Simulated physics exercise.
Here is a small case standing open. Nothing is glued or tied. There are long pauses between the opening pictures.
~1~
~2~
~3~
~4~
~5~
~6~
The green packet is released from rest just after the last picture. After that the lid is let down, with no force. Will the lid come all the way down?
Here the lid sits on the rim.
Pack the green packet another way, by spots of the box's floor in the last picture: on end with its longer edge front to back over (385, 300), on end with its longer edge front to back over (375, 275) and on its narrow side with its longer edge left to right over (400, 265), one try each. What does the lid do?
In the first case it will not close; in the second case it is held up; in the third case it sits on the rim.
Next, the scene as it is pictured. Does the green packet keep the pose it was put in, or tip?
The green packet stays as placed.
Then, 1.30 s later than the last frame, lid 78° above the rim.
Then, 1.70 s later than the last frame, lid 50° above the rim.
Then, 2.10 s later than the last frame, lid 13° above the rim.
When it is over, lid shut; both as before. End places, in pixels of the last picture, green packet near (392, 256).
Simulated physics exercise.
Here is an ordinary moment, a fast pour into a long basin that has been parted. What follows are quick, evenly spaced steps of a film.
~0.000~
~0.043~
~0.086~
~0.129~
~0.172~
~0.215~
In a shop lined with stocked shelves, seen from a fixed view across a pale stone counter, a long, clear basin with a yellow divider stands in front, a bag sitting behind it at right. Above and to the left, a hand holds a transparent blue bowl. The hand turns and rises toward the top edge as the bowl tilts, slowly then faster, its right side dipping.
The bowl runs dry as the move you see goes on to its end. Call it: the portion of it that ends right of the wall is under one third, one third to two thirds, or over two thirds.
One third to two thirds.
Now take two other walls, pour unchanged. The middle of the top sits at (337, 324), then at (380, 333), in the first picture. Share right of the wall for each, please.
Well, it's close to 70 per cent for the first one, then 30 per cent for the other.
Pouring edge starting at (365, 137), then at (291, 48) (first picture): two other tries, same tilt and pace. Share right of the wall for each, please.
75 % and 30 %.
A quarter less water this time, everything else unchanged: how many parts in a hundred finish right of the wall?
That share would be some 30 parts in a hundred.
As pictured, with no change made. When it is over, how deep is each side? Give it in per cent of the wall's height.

###

* Problem details
Take the line that contains "Now take two" and every line after it through the end of the listing above, and repeat them exactly.

* Solution for this exercise
Now take two other walls, pour unchanged. The middle of the top sits at (337, 324), then at (380, 333), in the first picture. Share right of the wall for each, please.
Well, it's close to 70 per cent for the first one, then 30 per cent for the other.
Pouring edge starting at (365, 137), then at (291, 48) (first picture): two other tries, same tilt and pace. Share right of the wall for each, please.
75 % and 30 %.
A quarter less water this time, everything else unchanged: how many parts in a hundred finish right of the wall?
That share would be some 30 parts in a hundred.
As pictured, with no change made. When it is over, how deep is each side? Give it in per cent of the wall's height.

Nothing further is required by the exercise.